▶ **DATA LINES**:
========================

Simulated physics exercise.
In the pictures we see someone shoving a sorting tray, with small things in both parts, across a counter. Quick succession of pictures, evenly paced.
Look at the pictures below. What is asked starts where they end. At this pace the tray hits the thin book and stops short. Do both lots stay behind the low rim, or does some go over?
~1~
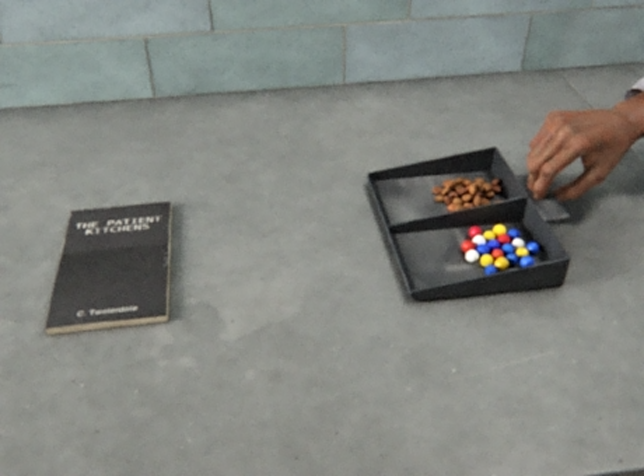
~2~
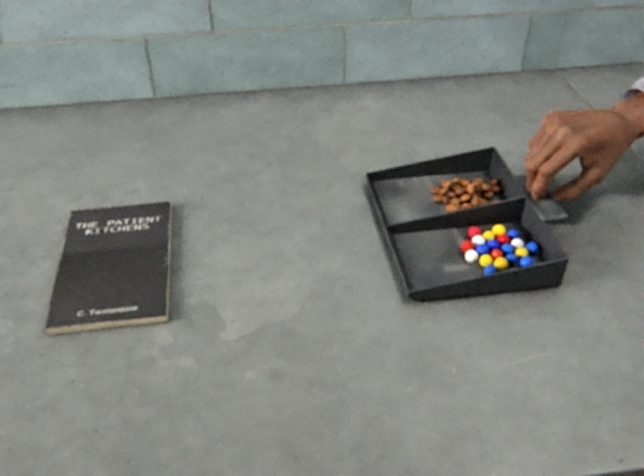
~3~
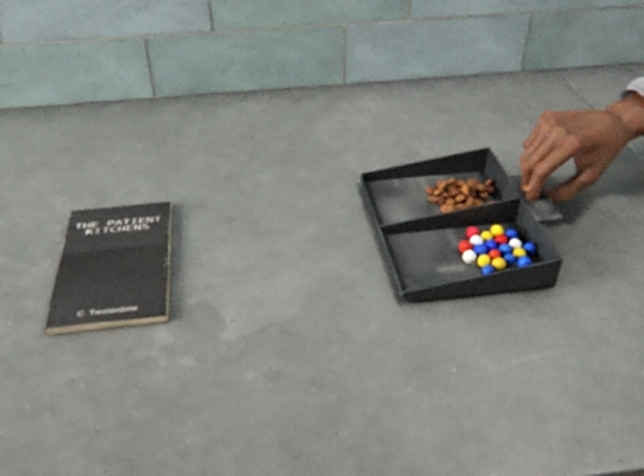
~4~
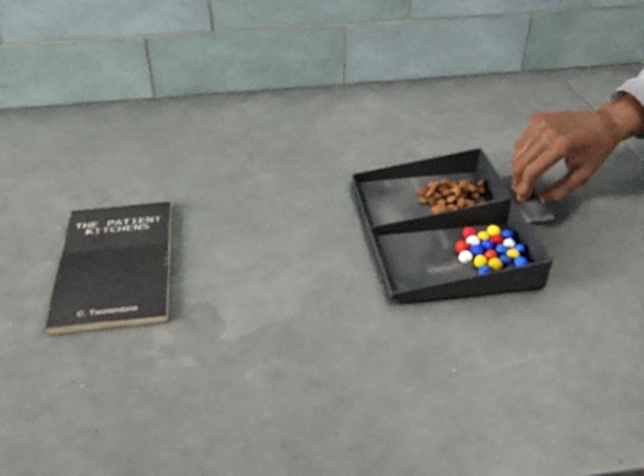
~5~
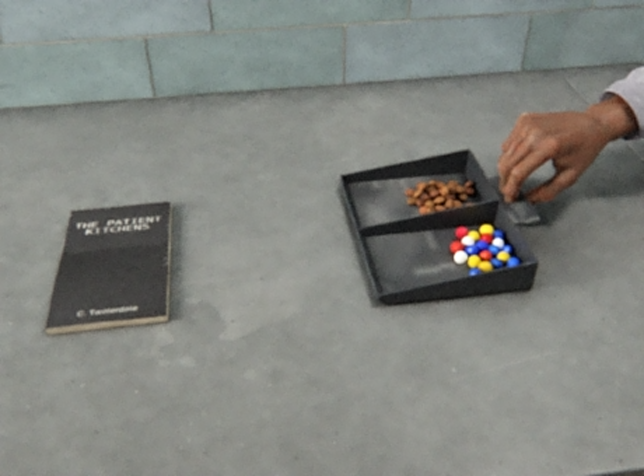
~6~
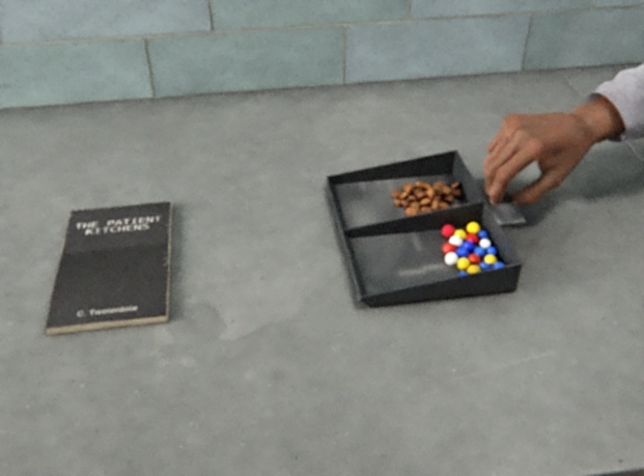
The front batch stays behind it; the back batch stays behind it.
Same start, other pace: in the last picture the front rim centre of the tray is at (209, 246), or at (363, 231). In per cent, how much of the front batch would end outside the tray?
First pace 70 %, second pace 0 %.
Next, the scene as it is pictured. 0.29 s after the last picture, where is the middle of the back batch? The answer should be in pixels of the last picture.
Near (347, 206).
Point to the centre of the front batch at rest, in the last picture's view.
I'd put the centre roughly at (201, 282).
Then, 0.29 s after the last picture, tray still sliding, front rim near (262, 241); front batch all inside; back batch all inside.
Then, 0.68 s after the last picture, tray stopped at the thin book; front batch all inside; back batch all inside.
Then, 0.89 s after the last picture, tray stopped at the thin book; front batch all inside, moved towards the front rim; back batch all inside.
At rest, tray stopped at the thin book; front batch all inside, moved towards the front rim; back batch all inside.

========================

▶ **EXERCISE PROMPT**:
From the "Next, the scene" line to the close of the listing, restate each line word for word.

▶ **ANSWER FOR THE TASK**:
Next, the scene as it is pictured. 0.29 s after the last picture, where is the middle of the back batch? The answer should be in pixels of the last picture.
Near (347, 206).
Point to the centre of the front batch at rest, in the last picture's view.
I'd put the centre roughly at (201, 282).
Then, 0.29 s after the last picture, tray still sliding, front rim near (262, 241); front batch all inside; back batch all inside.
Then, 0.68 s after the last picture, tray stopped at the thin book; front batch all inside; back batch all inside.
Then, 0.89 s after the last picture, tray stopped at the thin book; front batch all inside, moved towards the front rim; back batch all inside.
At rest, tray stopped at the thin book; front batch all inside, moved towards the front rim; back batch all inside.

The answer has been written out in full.